- _DATA EXCERPT_:
________________________
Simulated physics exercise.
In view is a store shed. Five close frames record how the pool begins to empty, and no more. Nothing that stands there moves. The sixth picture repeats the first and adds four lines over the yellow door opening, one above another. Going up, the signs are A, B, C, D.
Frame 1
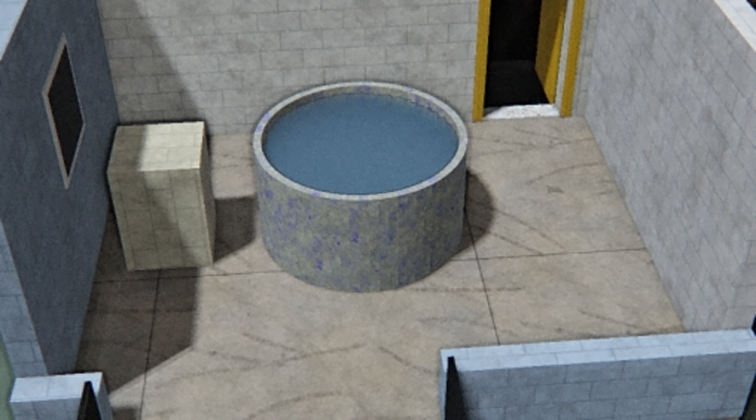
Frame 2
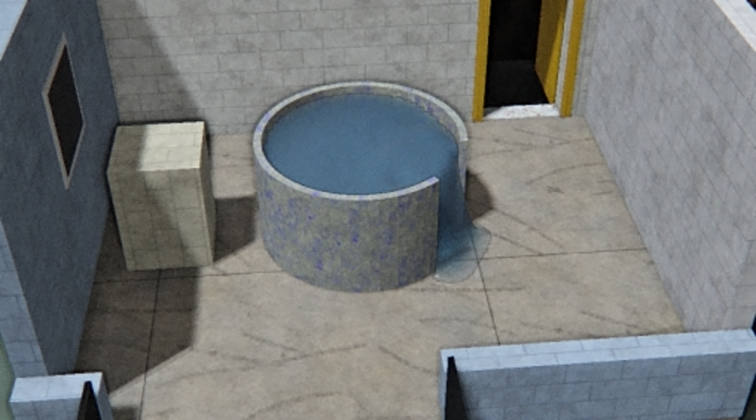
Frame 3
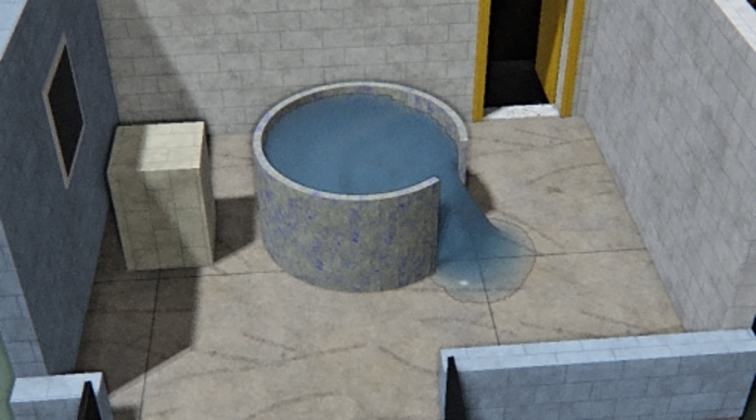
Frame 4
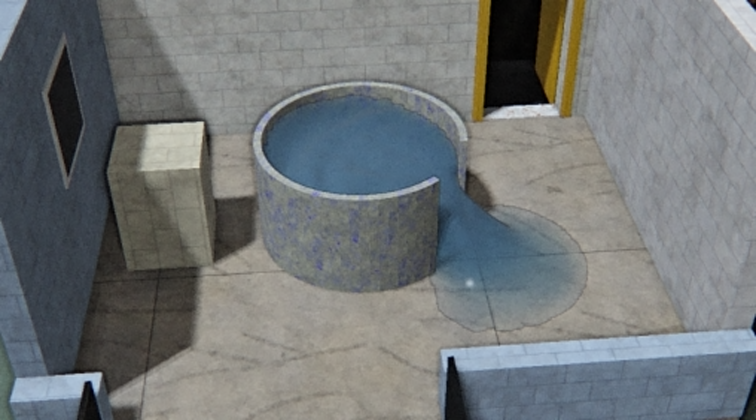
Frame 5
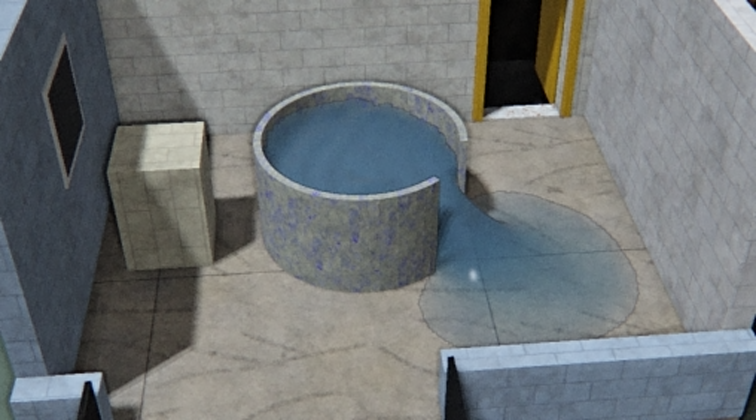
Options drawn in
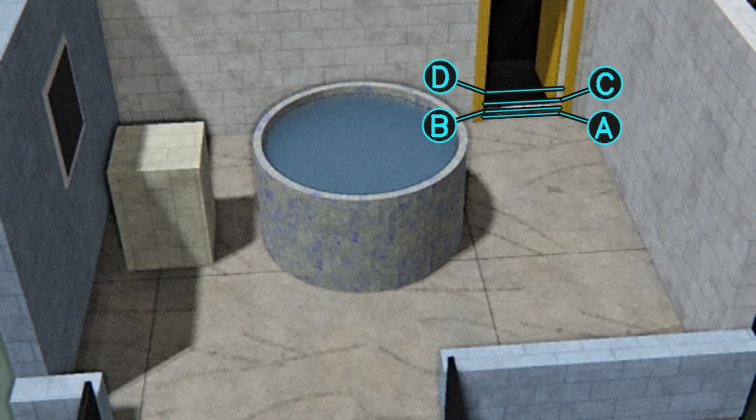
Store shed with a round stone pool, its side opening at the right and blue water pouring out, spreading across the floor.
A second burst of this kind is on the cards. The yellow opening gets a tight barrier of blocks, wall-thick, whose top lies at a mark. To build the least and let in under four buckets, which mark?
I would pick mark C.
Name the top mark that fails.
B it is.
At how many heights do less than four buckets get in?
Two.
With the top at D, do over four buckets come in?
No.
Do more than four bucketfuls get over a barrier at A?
________________________
- _GIVEN INSTRUCTION_:
Omit the pictures and reproduce the listing exactly.

- _RESPONSE_:
Simulated physics exercise.
In view is a store shed. Five close frames record how the pool begins to empty, and no more. Nothing that stands there moves. The sixth picture repeats the first and adds four lines over the yellow door opening, one above another. Going up, the signs are A, B, C, D.
Frame 1
Frame 2
Frame 3
Frame 4
Frame 5
Options drawn in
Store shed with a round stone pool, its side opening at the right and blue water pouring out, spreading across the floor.
A second burst of this kind is on the cards. The yellow opening gets a tight barrier of blocks, wall-thick, whose top lies at a mark. To build the least and let in under four buckets, which mark?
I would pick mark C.
Name the top mark that fails.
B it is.
At how many heights do less than four buckets get in?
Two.
With the top at D, do over four buckets come in?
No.
Do more than four bucketfuls get over a barrier at A?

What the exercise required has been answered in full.